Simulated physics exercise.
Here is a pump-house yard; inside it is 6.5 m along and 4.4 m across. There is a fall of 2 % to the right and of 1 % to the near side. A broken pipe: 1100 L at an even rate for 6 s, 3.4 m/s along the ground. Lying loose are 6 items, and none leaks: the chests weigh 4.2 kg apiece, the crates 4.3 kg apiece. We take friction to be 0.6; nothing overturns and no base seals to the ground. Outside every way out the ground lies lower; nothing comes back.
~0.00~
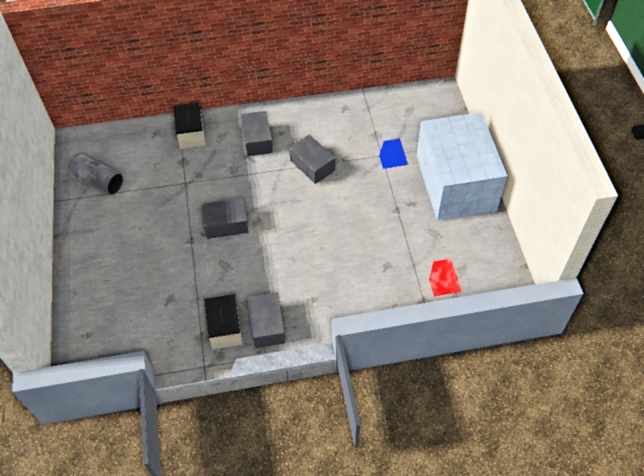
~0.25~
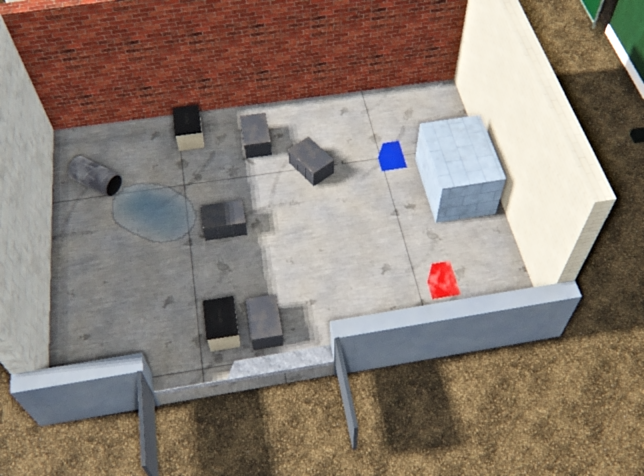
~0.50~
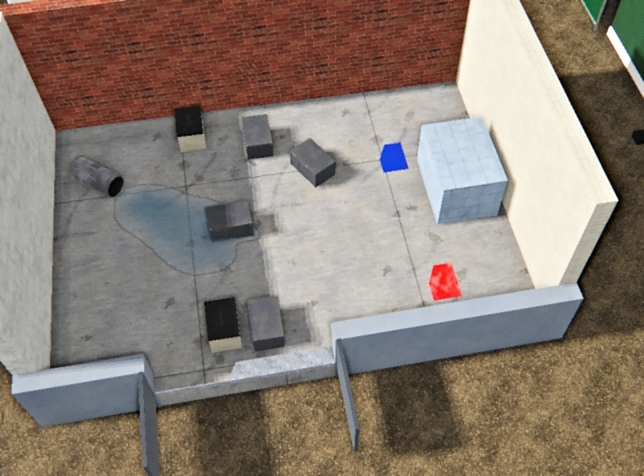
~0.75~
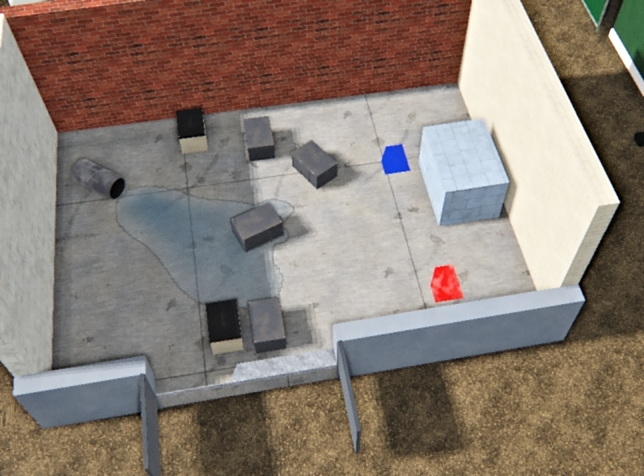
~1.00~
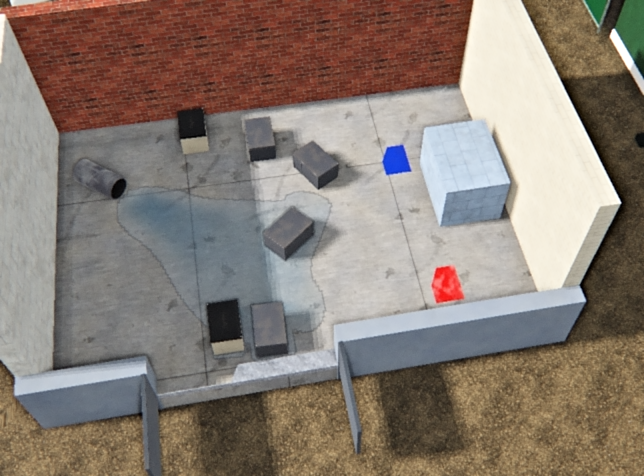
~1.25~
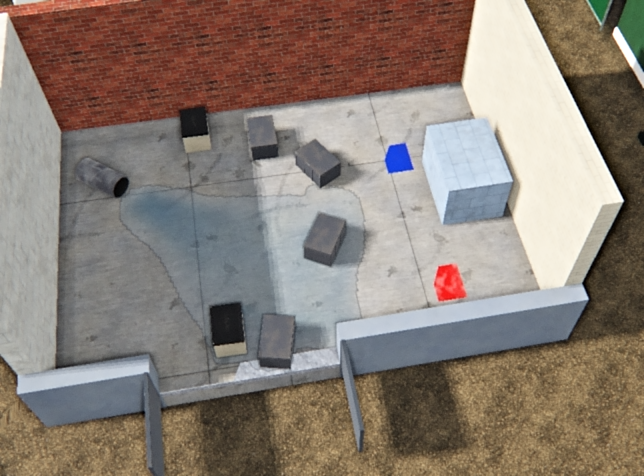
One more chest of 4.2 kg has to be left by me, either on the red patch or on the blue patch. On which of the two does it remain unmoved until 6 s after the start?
Blue.
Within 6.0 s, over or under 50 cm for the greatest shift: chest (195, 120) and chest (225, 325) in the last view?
First below it, second above it.
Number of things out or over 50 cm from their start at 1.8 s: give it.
By that point, 2.
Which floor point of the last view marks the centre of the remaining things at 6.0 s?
They're centred close to (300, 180).
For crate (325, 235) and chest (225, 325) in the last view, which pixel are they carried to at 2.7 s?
Somewhere around (516, 266) and (235, 361).
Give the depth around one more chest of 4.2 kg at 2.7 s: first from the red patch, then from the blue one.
I'd say close to 6 cm, and close to 0 cm for the other.
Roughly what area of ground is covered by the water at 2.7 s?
Near 13 m2 in all.
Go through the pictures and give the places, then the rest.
A crate at (224, 212), on the bottom; a crate at (265, 314) rests on the ground; the red patch at (443, 277); the blue patch at (392, 153); 0.0 m2 under water; 0 of 6 have shifted, in the first frame.
A crate at (222, 214), on the bottom; a crate at (263, 316) rests on the ground; the red patch at (441, 280); the blue patch at (390, 156); 0.9 m2 under water; 0 of 6 have shifted, in the second frame.
A crate at (228, 215), on the bottom, 6 cm from its start; a crate at (265, 318), on the bottom; the red patch at (443, 281); the blue patch at (392, 157); 1.9 m2 under water; 1 of 6 have shifted, in the third frame.
A crate at (257, 221) rests on the ground, 45 cm from its start; a crate at (266, 319), on the bottom; the red patch at (444, 283); the blue patch at (394, 159); 3.2 m2 under water; 1 of 6 have shifted, in the fourth frame.
A crate at (288, 227) rests on the ground, 89 cm from its start; a crate at (269, 324) rests on the ground, 6 cm from its start; the red patch at (445, 284); the blue patch at (395, 160); water covers 4.8 m2; 2 of 6 have shifted, in the fifth frame.
A crate at (325, 233), afloat, 138 cm from its start; a crate at (276, 336) rests on the ground, 27 cm from its start; the red patch at (448, 282); the blue patch at (397, 158); water covers 6.7 m2; 3 of 6 have shifted, in the sixth frame.
After 1.8 s on red it would be 1 cm off in 0 cm of water; on blue it would be 0 cm off in 0 cm of water.
After 2.7 s on red it would be 93 cm off in 6 cm of water; on blue it would be 0 cm off in 0 cm of water.
After 4.2 s on red it would be 58 cm off in 14 cm of water; on blue it would be 0 cm off in 1 cm of water.
After 6.0 s on red it would be 39 cm off in 9 cm of water; on blue it would be 0 cm off in 2 cm of water.
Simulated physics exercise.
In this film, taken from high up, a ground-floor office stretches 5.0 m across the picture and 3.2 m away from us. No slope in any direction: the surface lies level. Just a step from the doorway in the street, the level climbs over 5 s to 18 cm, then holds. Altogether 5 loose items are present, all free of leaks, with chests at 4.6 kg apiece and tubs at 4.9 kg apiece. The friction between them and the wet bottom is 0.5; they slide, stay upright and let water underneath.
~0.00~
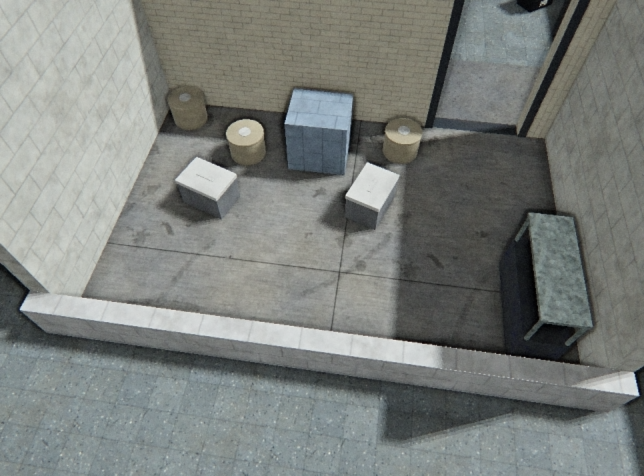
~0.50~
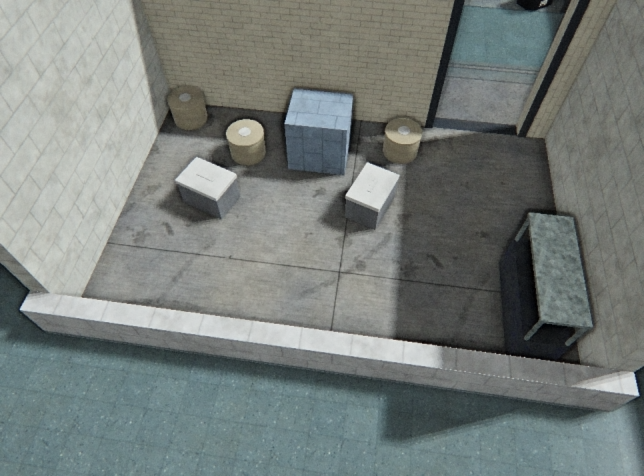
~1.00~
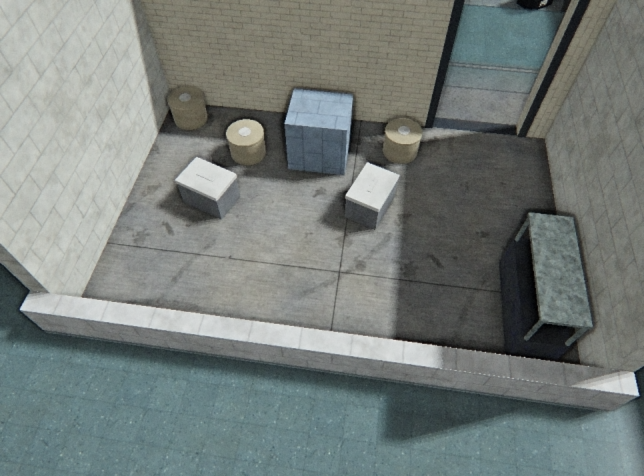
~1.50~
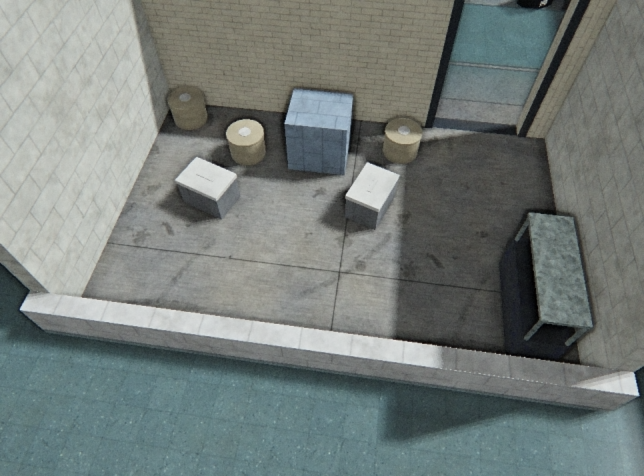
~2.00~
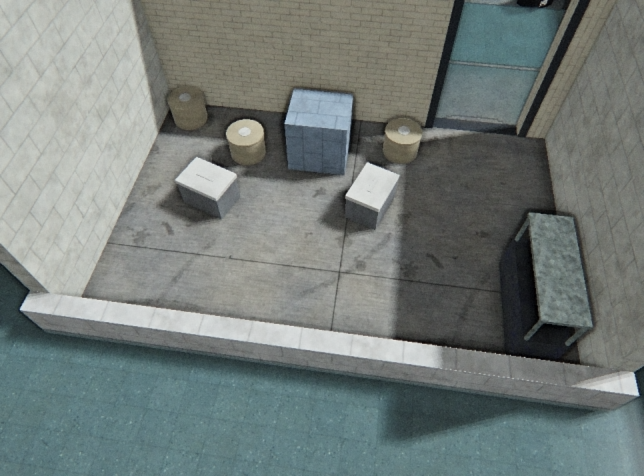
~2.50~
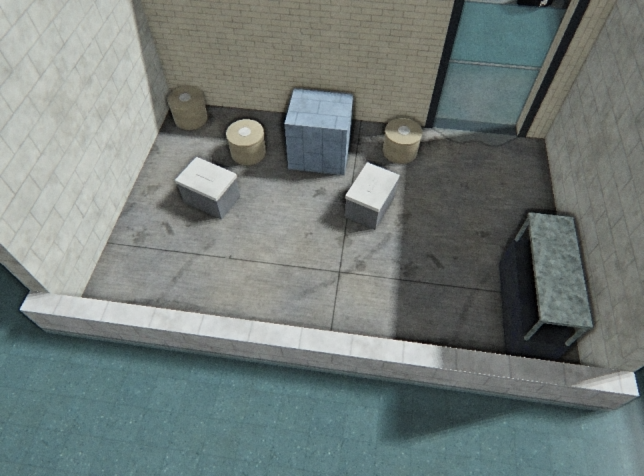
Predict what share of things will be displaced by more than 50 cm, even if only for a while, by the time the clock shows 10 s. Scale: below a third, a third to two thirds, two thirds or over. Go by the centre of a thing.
Lower band.
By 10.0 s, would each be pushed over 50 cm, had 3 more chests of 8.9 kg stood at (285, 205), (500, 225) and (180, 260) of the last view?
Sequence: Below the line / above the line / below the line.
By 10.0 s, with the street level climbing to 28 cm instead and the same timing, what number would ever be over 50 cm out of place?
With that change, 2 of them.
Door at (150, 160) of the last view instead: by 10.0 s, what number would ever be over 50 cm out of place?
Result: 4.
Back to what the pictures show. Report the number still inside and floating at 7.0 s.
At that instant the tally stands at 0.
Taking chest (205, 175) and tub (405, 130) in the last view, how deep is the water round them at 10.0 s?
First about 2 cm, second about 2 cm.
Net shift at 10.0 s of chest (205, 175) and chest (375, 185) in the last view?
Respectively 0 and 40 centimetres.
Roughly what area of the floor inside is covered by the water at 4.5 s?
Near 4.0 m2 in all.
After 3.5 s 0 of 5 are over 50 cm from their spots; 0 afloat.
After 4.5 s 0 of 5 are over 50 cm from their spots; 0 afloat.
After 7.0 s 0 of 5 are over 50 cm from their spots; 0 afloat.
After 10.0 s 0 of 5 are over 50 cm from their spots, and 0 have been at some point; 0 afloat.
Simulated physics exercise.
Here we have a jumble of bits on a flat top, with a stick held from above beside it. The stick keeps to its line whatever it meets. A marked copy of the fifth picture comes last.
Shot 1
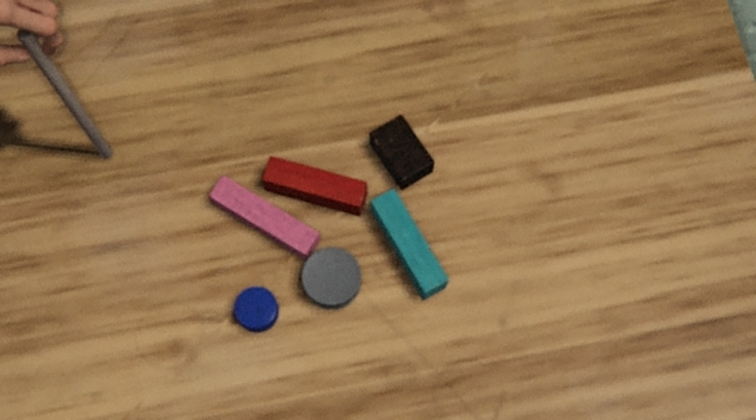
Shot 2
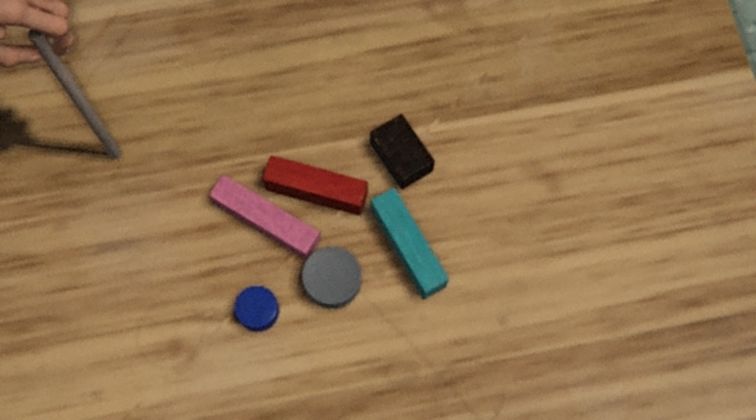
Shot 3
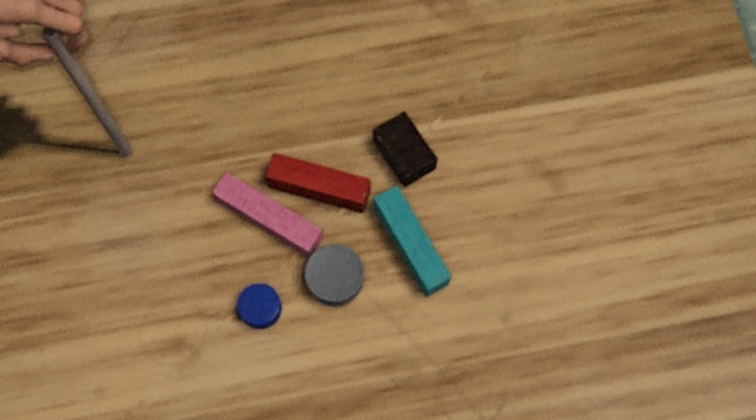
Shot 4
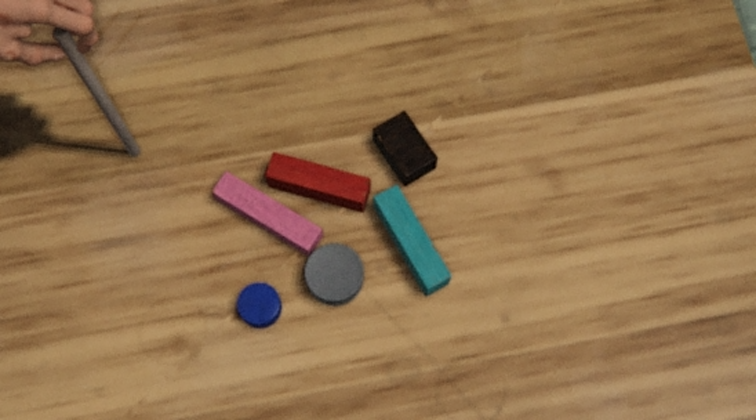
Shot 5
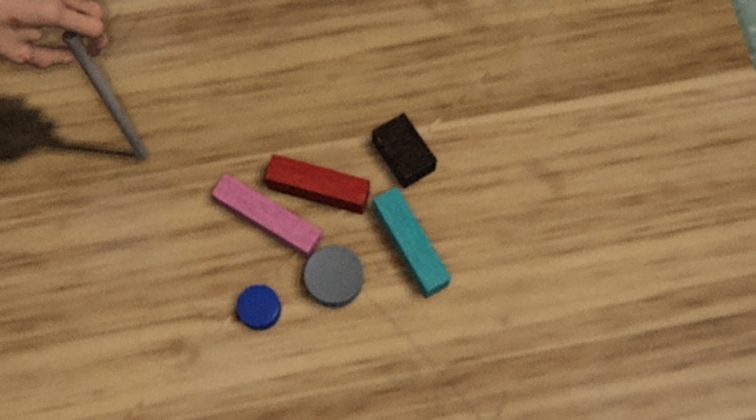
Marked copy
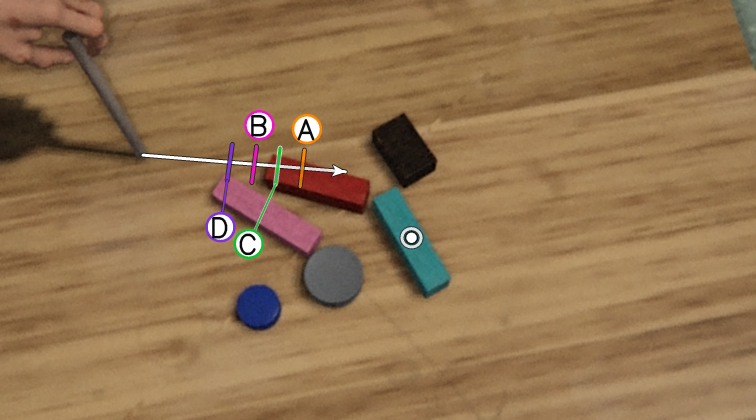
On a wooden tabletop, a hand at the upper left held a thin grey stick and moved it slightly to the right, while the coloured bars, black block and blue and grey discs stayed put.
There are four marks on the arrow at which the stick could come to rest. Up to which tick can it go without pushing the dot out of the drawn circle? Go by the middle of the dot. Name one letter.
All is well up to C.
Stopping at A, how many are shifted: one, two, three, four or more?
It has moved two.
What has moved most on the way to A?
The red bar has gone farthest.
On the marked copy, A at (303, 168); B at (254, 164); C at (278, 166); D at (230, 162); the arrow from (143, 155) to (346, 171); the white dot at (411, 238).
Following C. Soon after the start, foot of the stick (193, 160).
Later, foot of the stick (242, 164).
In the end, foot of the stick (278, 167); red bar (326, 187); the dot is still in its ring.
As for the rest, A shifts the dotted thing to (426, 250); B keeps the dot in but is short; D keeps the dot in but is short.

== == ==

Nothing in the entries above should change when they are printed again, except that the pictures are dropped.

* _Reply to the exercise_:
Simulated physics exercise.
Here is a pump-house yard; inside it is 6.5 m along and 4.4 m across. There is a fall of 2 % to the right and of 1 % to the near side. A broken pipe: 1100 L at an even rate for 6 s, 3.4 m/s along the ground. Lying loose are 6 items, and none leaks: the chests weigh 4.2 kg apiece, the crates 4.3 kg apiece. We take friction to be 0.6; nothing overturns and no base seals to the ground. Outside every way out the ground lies lower; nothing comes back.
~0.00~
~0.25~
~0.50~
~0.75~
~1.00~
~1.25~
One more chest of 4.2 kg has to be left by me, either on the red patch or on the blue patch. On which of the two does it remain unmoved until 6 s after the start?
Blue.
Within 6.0 s, over or under 50 cm for the greatest shift: chest (195, 120) and chest (225, 325) in the last view?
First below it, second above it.
Number of things out or over 50 cm from their start at 1.8 s: give it.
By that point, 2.
Which floor point of the last view marks the centre of the remaining things at 6.0 s?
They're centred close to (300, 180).
For crate (325, 235) and chest (225, 325) in the last view, which pixel are they carried to at 2.7 s?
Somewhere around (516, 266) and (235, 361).
Give the depth around one more chest of 4.2 kg at 2.7 s: first from the red patch, then from the blue one.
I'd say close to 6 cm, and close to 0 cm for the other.
Roughly what area of ground is covered by the water at 2.7 s?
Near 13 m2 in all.
Go through the pictures and give the places, then the rest.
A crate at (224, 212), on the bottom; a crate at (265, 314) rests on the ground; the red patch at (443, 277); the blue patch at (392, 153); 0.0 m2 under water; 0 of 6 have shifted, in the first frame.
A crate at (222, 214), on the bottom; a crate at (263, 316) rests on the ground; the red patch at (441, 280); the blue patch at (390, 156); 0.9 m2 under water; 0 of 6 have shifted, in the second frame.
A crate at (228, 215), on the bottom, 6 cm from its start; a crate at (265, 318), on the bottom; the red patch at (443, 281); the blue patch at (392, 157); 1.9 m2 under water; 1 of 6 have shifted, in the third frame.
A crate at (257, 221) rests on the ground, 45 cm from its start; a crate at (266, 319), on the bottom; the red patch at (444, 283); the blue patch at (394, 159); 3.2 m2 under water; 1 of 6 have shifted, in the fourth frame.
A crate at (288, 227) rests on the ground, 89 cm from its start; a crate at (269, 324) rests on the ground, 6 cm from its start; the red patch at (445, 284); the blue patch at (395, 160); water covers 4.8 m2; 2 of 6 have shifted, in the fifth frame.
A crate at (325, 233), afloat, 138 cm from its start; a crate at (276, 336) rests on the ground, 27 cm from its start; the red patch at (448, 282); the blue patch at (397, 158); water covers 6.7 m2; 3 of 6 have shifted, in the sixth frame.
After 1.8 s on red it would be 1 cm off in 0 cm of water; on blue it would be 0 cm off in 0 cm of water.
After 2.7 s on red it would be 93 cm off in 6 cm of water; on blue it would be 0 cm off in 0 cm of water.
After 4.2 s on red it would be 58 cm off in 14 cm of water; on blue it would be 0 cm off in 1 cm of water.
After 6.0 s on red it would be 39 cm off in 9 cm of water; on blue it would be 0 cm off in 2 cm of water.
Simulated physics exercise.
In this film, taken from high up, a ground-floor office stretches 5.0 m across the picture and 3.2 m away from us. No slope in any direction: the surface lies level. Just a step from the doorway in the street, the level climbs over 5 s to 18 cm, then holds. Altogether 5 loose items are present, all free of leaks, with chests at 4.6 kg apiece and tubs at 4.9 kg apiece. The friction between them and the wet bottom is 0.5; they slide, stay upright and let water underneath.
~0.00~
~0.50~
~1.00~
~1.50~
~2.00~
~2.50~
Predict what share of things will be displaced by more than 50 cm, even if only for a while, by the time the clock shows 10 s. Scale: below a third, a third to two thirds, two thirds or over. Go by the centre of a thing.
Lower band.
By 10.0 s, would each be pushed over 50 cm, had 3 more chests of 8.9 kg stood at (285, 205), (500, 225) and (180, 260) of the last view?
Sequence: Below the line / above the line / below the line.
By 10.0 s, with the street level climbing to 28 cm instead and the same timing, what number would ever be over 50 cm out of place?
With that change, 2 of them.
Door at (150, 160) of the last view instead: by 10.0 s, what number would ever be over 50 cm out of place?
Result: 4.
Back to what the pictures show. Report the number still inside and floating at 7.0 s.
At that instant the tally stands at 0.
Taking chest (205, 175) and tub (405, 130) in the last view, how deep is the water round them at 10.0 s?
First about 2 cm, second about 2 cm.
Net shift at 10.0 s of chest (205, 175) and chest (375, 185) in the last view?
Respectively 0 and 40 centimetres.
Roughly what area of the floor inside is covered by the water at 4.5 s?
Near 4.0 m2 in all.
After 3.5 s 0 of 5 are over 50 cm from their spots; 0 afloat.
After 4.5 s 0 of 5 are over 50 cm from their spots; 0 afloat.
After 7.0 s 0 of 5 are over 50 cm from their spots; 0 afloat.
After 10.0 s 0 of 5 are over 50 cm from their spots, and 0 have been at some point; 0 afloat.
Simulated physics exercise.
Here we have a jumble of bits on a flat top, with a stick held from above beside it. The stick keeps to its line whatever it meets. A marked copy of the fifth picture comes last.
Shot 1
Shot 2
Shot 3
Shot 4
Shot 5
Marked copy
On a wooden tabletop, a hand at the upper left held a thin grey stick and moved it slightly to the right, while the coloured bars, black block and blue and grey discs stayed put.
There are four marks on the arrow at which the stick could come to rest. Up to which tick can it go without pushing the dot out of the drawn circle? Go by the middle of the dot. Name one letter.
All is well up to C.
Stopping at A, how many are shifted: one, two, three, four or more?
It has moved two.
What has moved most on the way to A?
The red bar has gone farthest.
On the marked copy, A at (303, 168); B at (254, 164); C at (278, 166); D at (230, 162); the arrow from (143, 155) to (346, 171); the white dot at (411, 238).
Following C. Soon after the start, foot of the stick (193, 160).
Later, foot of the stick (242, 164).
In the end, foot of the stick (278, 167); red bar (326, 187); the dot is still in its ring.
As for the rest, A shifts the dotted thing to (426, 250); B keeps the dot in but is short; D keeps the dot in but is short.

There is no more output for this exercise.